Instructions to follow
Look for the string "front" and copy every line that has it.

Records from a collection

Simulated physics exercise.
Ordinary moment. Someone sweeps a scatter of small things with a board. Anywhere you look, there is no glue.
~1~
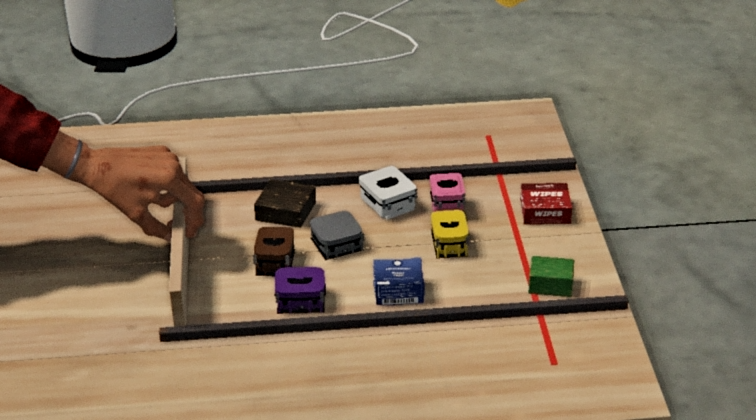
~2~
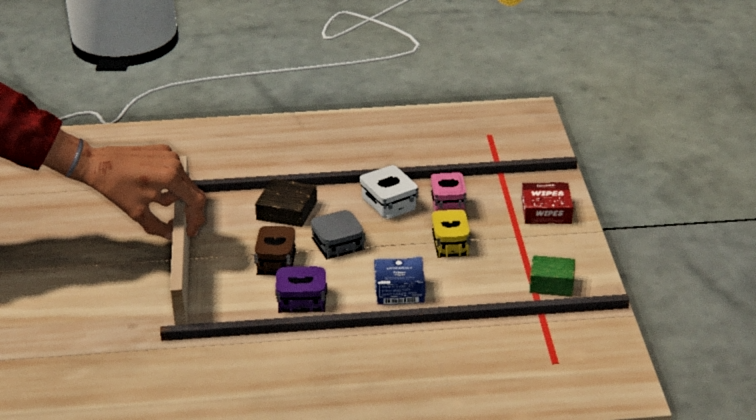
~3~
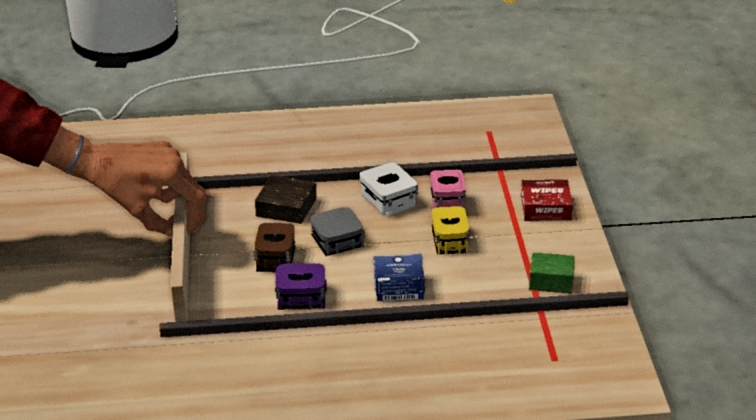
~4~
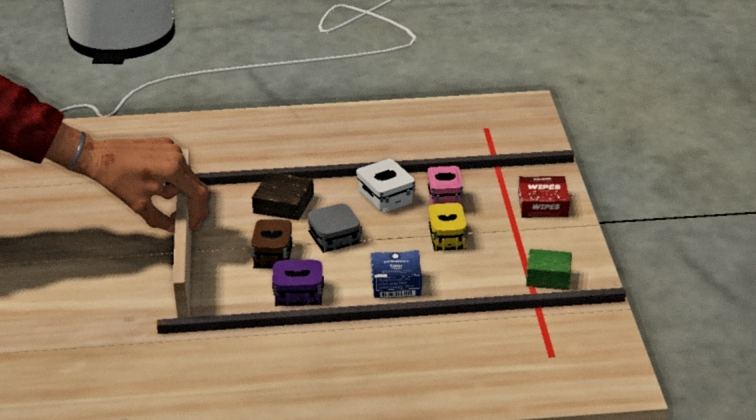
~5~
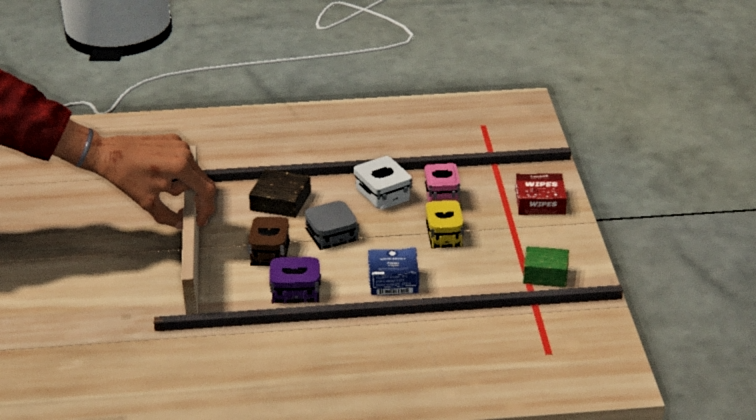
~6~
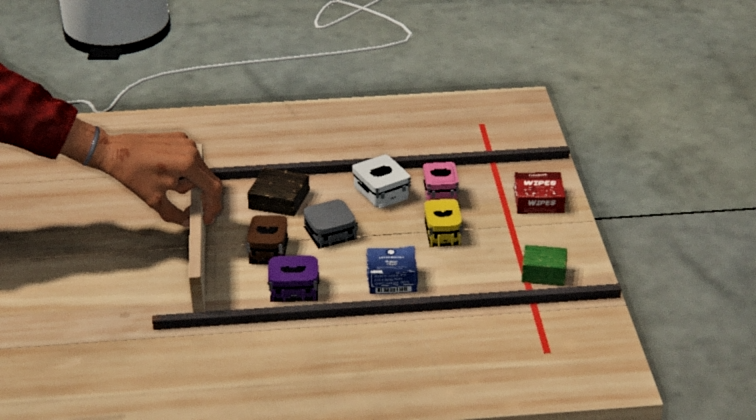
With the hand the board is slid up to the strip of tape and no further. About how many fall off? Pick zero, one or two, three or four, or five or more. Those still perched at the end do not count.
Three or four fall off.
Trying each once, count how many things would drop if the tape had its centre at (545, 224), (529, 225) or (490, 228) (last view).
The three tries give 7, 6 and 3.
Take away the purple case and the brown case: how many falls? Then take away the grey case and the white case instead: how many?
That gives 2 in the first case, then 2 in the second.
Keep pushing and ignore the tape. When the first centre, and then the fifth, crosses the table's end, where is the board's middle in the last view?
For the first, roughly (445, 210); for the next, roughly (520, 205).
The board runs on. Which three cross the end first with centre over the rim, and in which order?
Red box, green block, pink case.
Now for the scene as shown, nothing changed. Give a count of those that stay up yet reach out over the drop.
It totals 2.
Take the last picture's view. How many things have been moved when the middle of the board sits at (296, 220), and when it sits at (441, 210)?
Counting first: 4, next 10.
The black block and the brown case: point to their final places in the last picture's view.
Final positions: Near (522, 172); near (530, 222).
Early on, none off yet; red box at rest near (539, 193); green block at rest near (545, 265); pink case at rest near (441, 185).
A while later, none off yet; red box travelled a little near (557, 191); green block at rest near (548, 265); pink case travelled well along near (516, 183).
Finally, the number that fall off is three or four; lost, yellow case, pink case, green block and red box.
--
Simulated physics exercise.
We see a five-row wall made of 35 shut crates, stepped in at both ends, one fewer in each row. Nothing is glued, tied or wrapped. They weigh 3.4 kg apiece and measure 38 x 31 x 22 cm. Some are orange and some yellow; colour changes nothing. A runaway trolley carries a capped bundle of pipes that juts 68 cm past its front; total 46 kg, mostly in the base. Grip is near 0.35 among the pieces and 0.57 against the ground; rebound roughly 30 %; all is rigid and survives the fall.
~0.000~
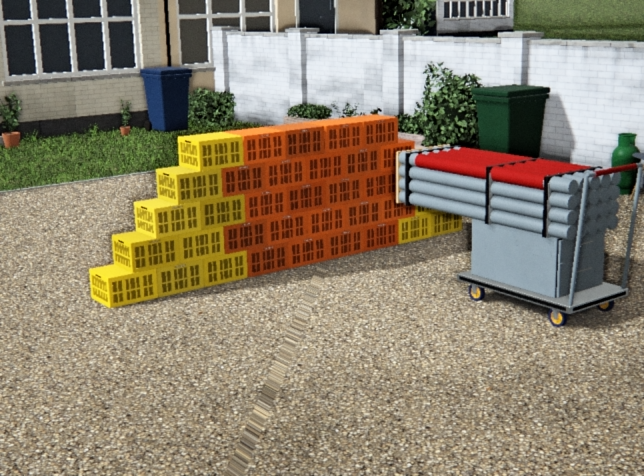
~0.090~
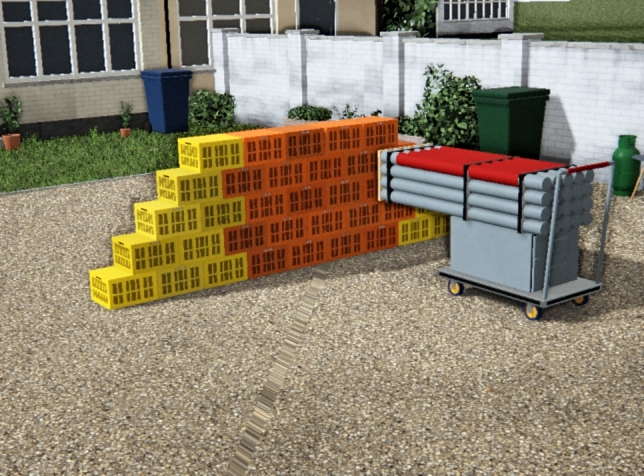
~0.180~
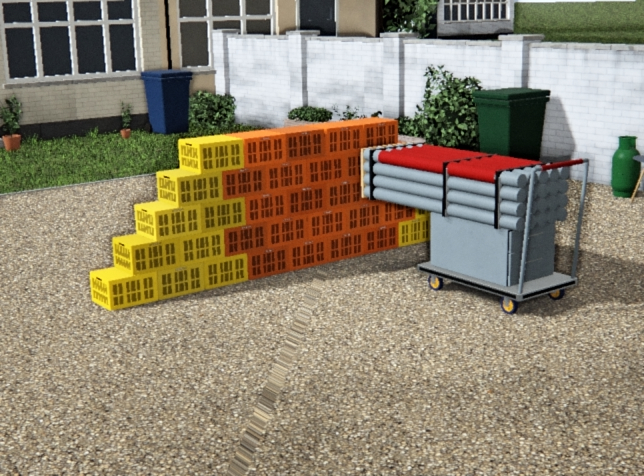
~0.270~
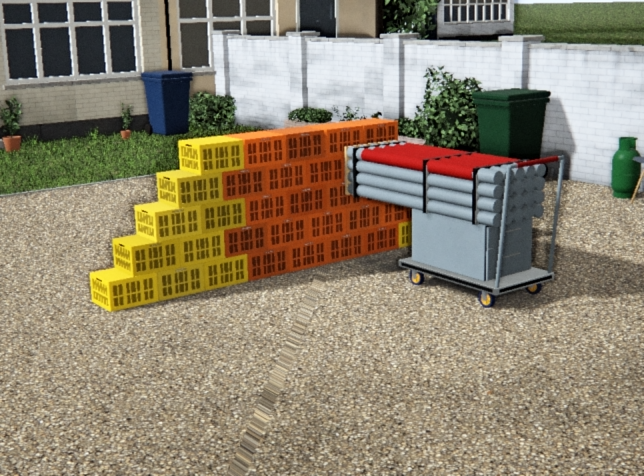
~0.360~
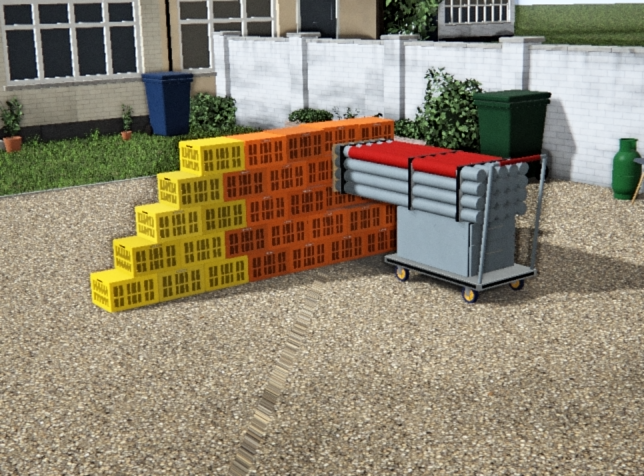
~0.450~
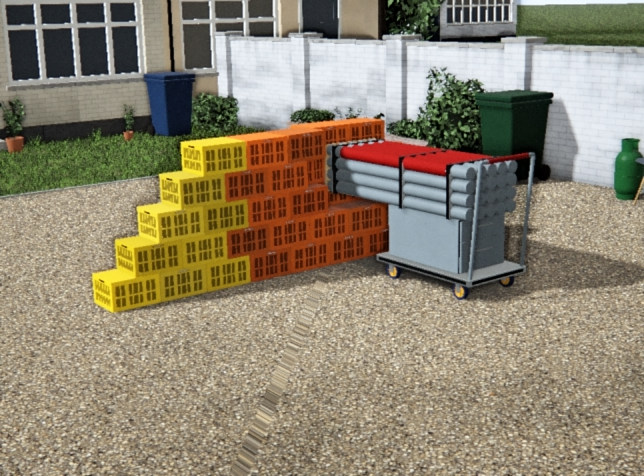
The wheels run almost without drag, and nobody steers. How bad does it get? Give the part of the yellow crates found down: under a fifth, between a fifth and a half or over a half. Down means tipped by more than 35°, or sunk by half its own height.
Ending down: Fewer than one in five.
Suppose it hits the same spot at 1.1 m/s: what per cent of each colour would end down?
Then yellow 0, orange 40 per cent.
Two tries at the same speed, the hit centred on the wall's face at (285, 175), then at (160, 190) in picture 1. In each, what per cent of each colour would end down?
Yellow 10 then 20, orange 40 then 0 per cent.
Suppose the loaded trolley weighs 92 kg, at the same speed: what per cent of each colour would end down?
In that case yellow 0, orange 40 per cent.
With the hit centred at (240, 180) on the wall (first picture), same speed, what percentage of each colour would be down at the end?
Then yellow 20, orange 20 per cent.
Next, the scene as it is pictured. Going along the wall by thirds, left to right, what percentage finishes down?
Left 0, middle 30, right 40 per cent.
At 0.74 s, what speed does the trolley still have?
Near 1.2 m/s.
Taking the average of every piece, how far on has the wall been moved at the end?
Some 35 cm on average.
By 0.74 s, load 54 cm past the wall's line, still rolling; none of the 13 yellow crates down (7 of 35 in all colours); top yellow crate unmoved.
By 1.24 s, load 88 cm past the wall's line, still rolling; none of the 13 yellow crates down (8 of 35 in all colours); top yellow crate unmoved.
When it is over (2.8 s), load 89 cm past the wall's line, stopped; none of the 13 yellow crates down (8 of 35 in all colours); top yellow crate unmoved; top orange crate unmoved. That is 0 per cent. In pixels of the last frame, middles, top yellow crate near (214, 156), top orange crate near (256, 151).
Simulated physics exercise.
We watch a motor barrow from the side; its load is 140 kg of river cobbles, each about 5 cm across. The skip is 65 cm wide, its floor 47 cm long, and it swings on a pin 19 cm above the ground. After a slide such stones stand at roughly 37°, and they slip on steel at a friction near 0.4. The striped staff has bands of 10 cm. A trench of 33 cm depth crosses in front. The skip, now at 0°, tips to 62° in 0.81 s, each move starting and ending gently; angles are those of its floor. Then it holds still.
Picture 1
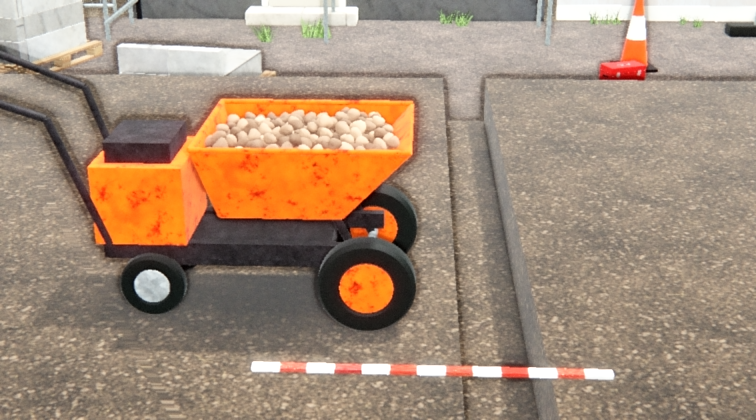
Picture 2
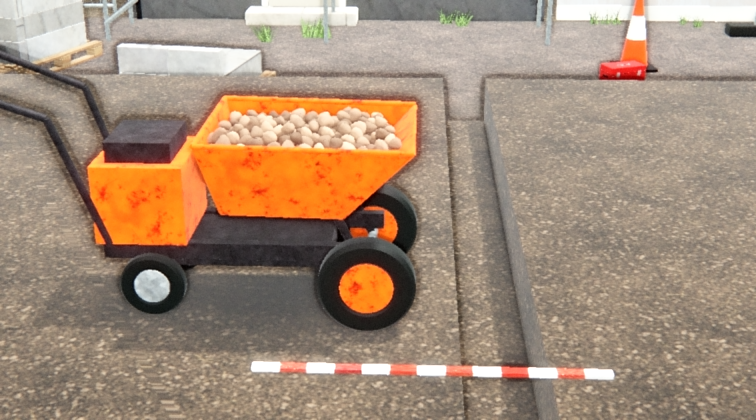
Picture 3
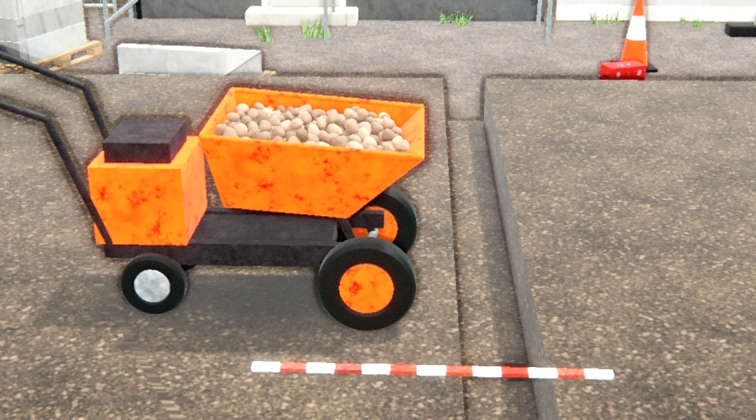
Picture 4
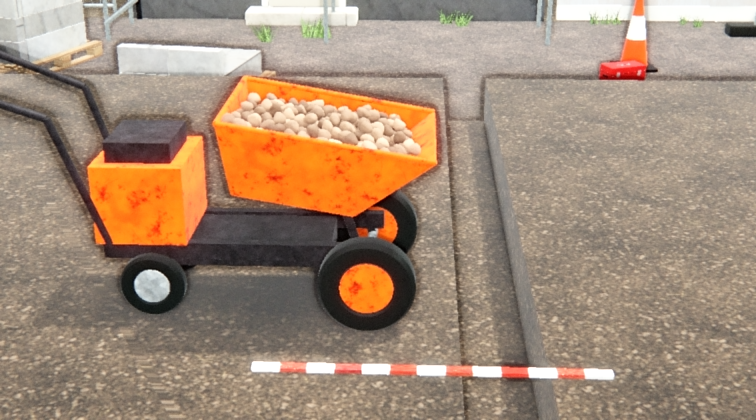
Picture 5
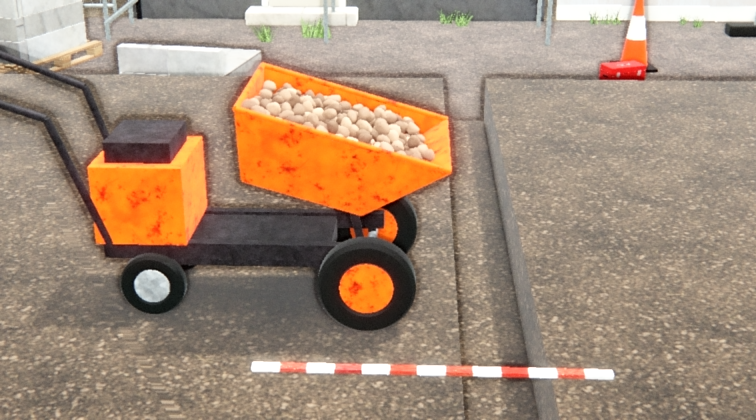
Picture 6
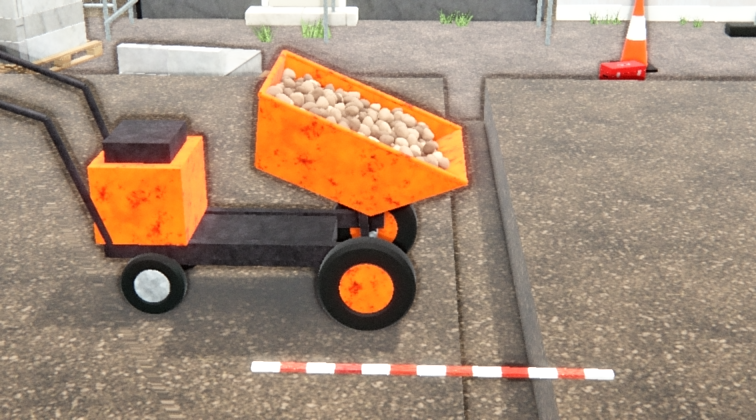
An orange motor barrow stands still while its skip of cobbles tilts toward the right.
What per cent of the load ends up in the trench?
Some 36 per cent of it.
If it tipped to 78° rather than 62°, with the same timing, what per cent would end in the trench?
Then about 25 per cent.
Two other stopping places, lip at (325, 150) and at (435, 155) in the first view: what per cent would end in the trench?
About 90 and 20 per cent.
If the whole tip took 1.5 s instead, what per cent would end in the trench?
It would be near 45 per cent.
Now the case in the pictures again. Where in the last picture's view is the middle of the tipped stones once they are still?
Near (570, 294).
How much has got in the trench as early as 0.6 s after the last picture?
...
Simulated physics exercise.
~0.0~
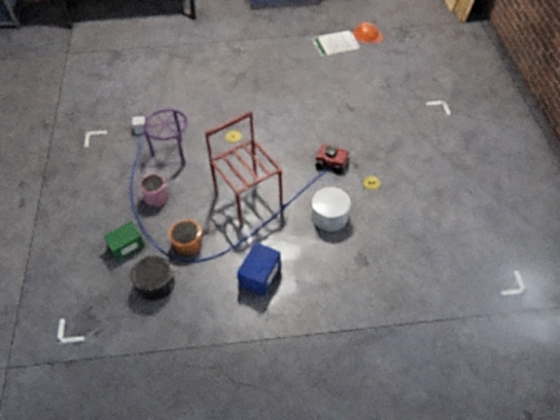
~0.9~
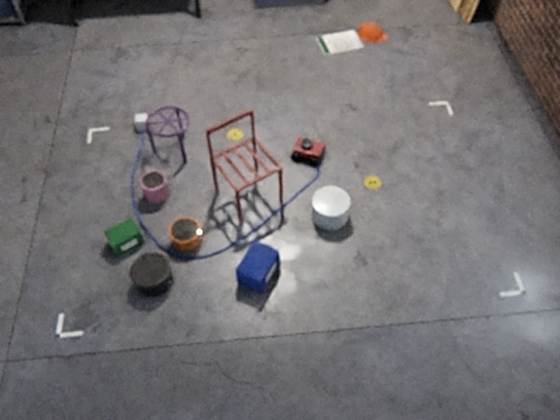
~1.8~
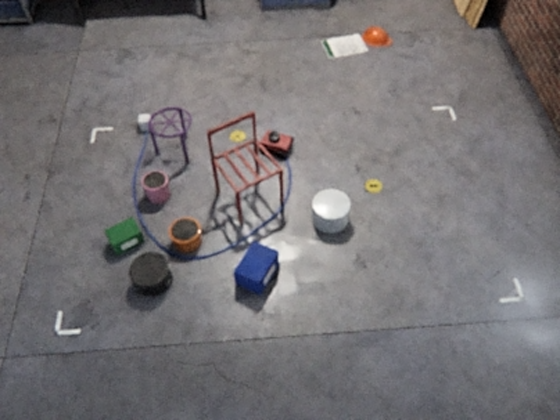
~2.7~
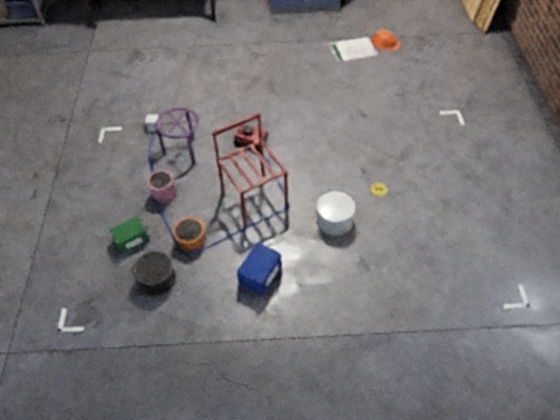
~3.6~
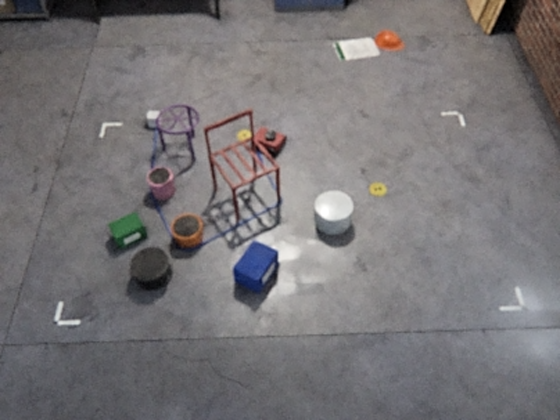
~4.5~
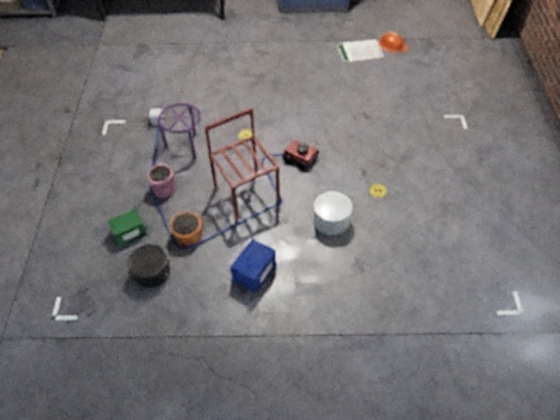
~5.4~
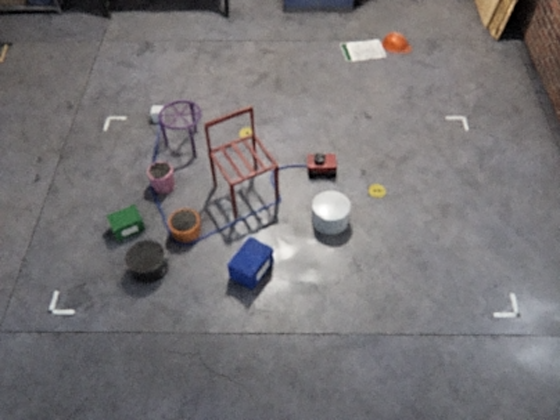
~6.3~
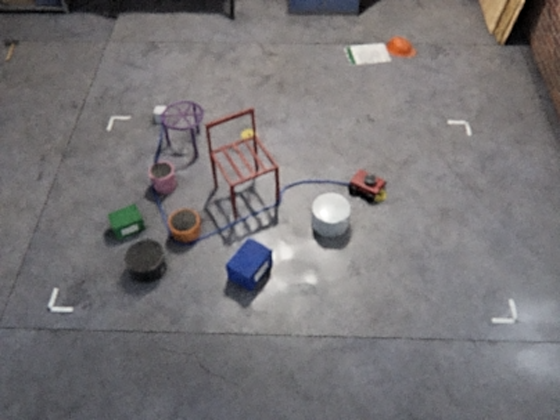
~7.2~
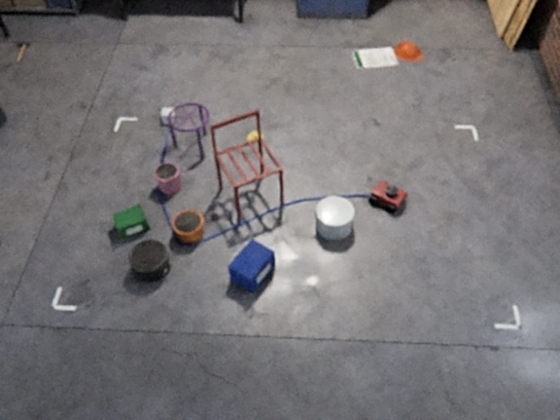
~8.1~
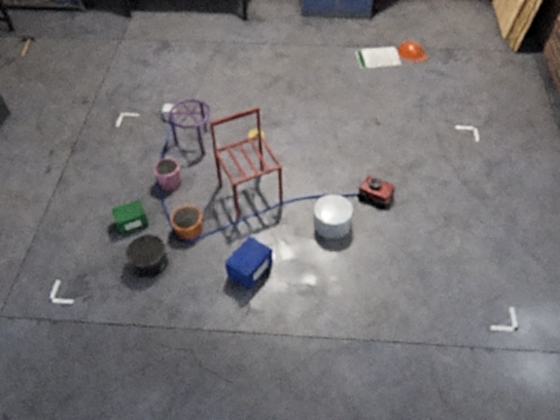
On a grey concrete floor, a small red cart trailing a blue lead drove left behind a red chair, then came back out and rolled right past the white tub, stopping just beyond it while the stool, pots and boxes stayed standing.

Answer
We see a five-row wall made of 35 shut crates, stepped in at both ends, one fewer in each row. Nothing is glued, tied or wrapped. They weigh 3.4 kg apiece and measure 38 x 31 x 22 cm. Some are orange and some yellow; colour changes nothing. A runaway trolley carries a capped bundle of pipes that juts 68 cm past its front; total 46 kg, mostly in the base. Grip is near 0.35 among the pieces and 0.57 against the ground; rebound roughly 30 %; all is rigid and survives the fall.
We watch a motor barrow from the side; its load is 140 kg of river cobbles, each about 5 cm across. The skip is 65 cm wide, its floor 47 cm long, and it swings on a pin 19 cm above the ground. After a slide such stones stand at roughly 37°, and they slip on steel at a friction near 0.4. The striped staff has bands of 10 cm. A trench of 33 cm depth crosses in front. The skip, now at 0°, tips to 62° in 0.81 s, each move starting and ending gently; angles are those of its floor. Then it holds still.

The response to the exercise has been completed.